Below are the records; locate each line with the word "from" and copy it.

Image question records
# # #

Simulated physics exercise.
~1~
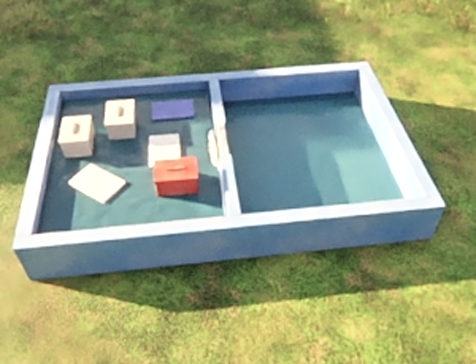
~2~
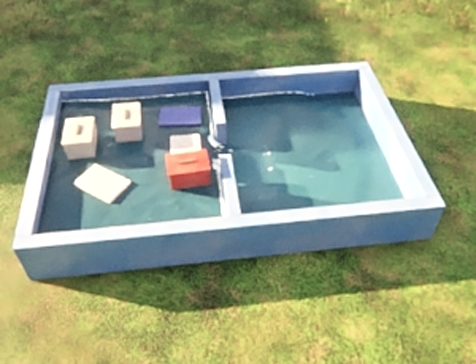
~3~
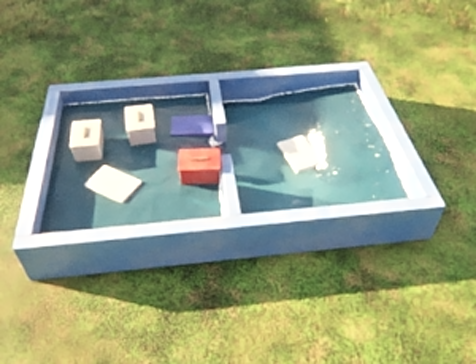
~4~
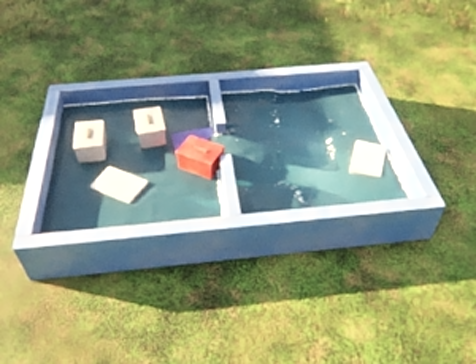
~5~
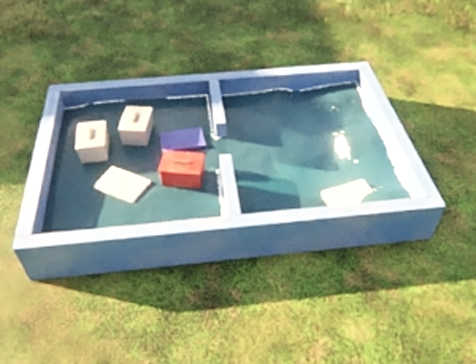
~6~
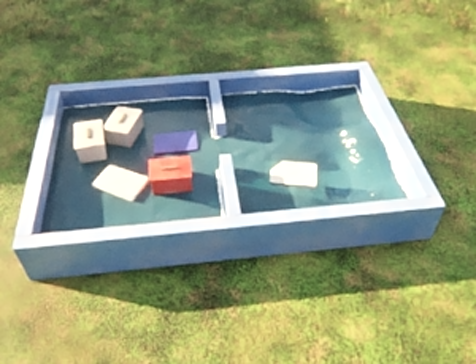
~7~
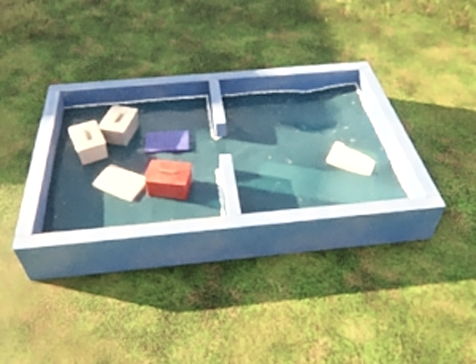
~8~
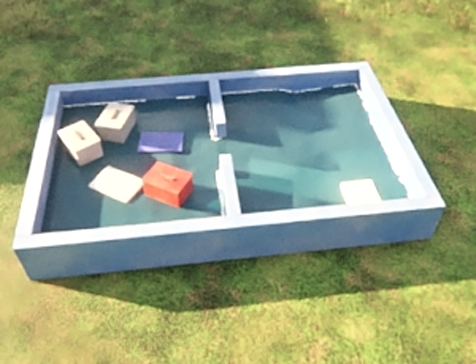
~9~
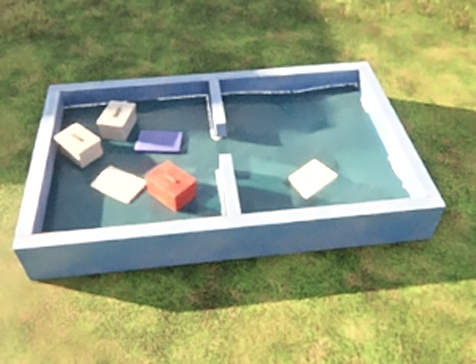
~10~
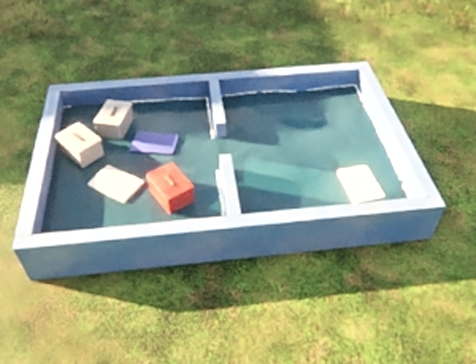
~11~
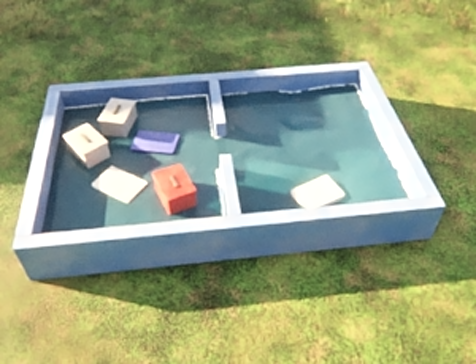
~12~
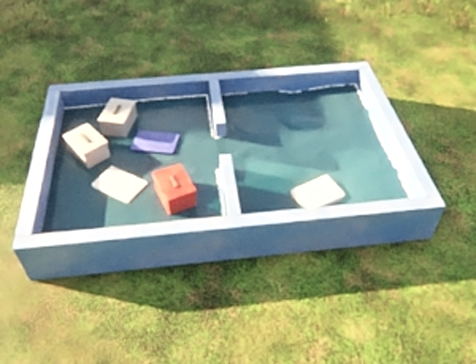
The clip shows a divided basin as water moves through a gap in the divider, carrying one white block into the right side, where it drifts about. The red and blue blocks shift toward the gap, then back left, and end afloat with three pale blocks on the left.
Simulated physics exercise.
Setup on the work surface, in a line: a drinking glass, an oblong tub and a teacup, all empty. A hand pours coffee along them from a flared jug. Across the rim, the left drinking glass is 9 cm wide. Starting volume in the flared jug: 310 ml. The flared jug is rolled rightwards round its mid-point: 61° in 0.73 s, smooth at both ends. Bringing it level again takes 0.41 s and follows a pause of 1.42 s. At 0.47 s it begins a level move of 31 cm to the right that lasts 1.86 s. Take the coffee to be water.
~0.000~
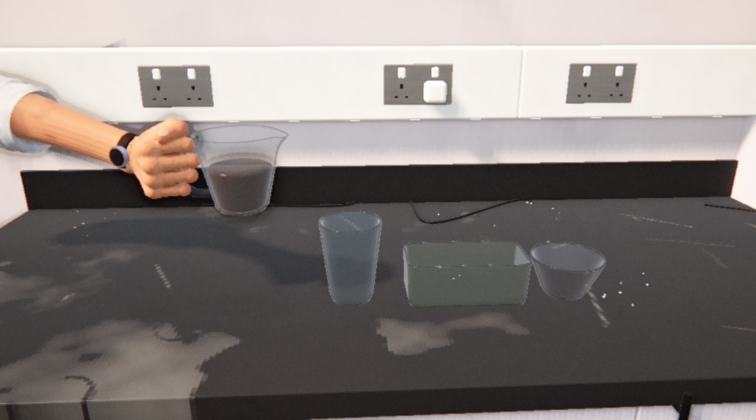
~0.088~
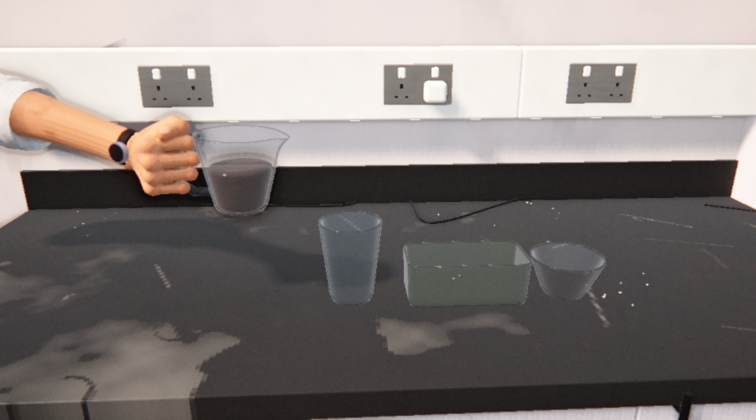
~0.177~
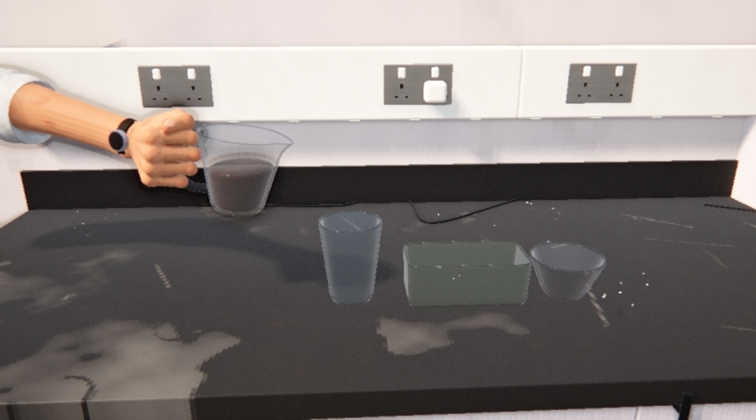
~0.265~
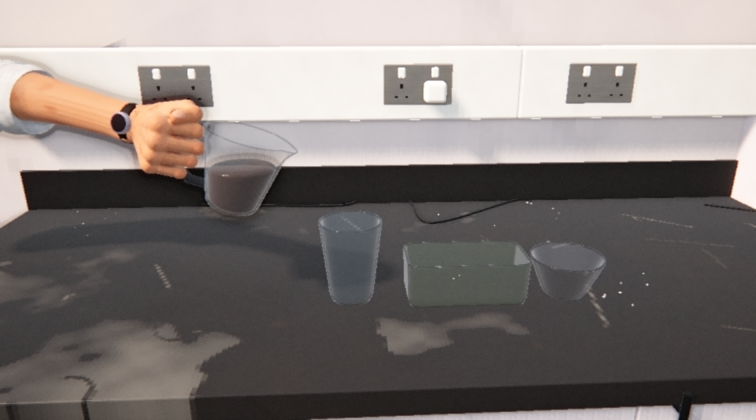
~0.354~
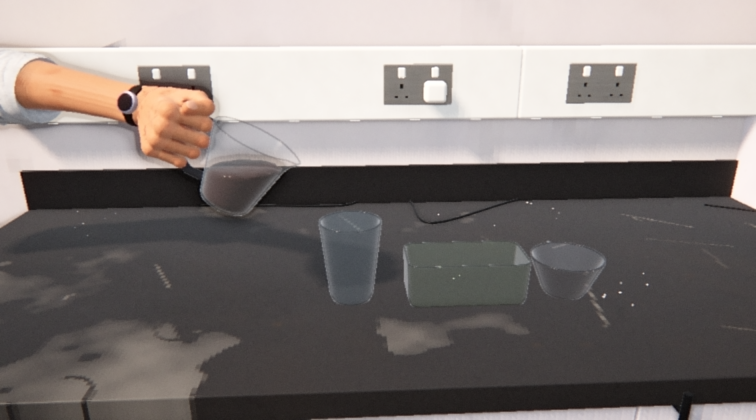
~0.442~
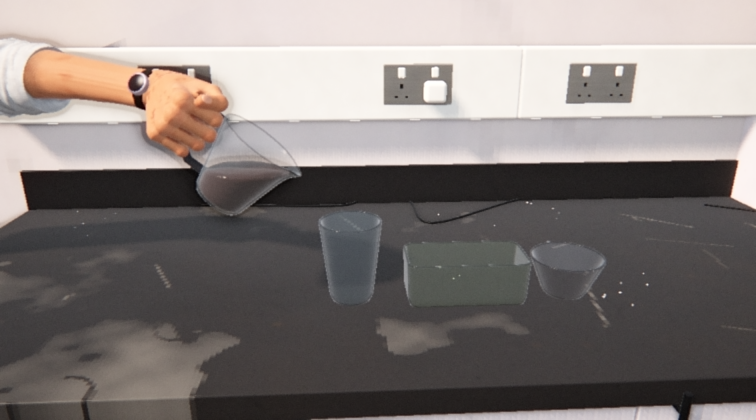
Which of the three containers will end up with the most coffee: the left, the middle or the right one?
The left one.
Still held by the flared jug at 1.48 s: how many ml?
Roughly 140 ml is still in there.
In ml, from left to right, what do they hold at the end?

# # #

ANSWER FOR THE TASK
Setup on the work surface, in a line: a drinking glass, an oblong tub and a teacup, all empty. A hand pours coffee along them from a flared jug. Across the rim, the left drinking glass is 9 cm wide. Starting volume in the flared jug: 310 ml. The flared jug is rolled rightwards round its mid-point: 61° in 0.73 s, smooth at both ends. Bringing it level again takes 0.41 s and follows a pause of 1.42 s. At 0.47 s it begins a level move of 31 cm to the right that lasts 1.86 s. Take the coffee to be water.
In ml, from left to right, what do they hold at the end?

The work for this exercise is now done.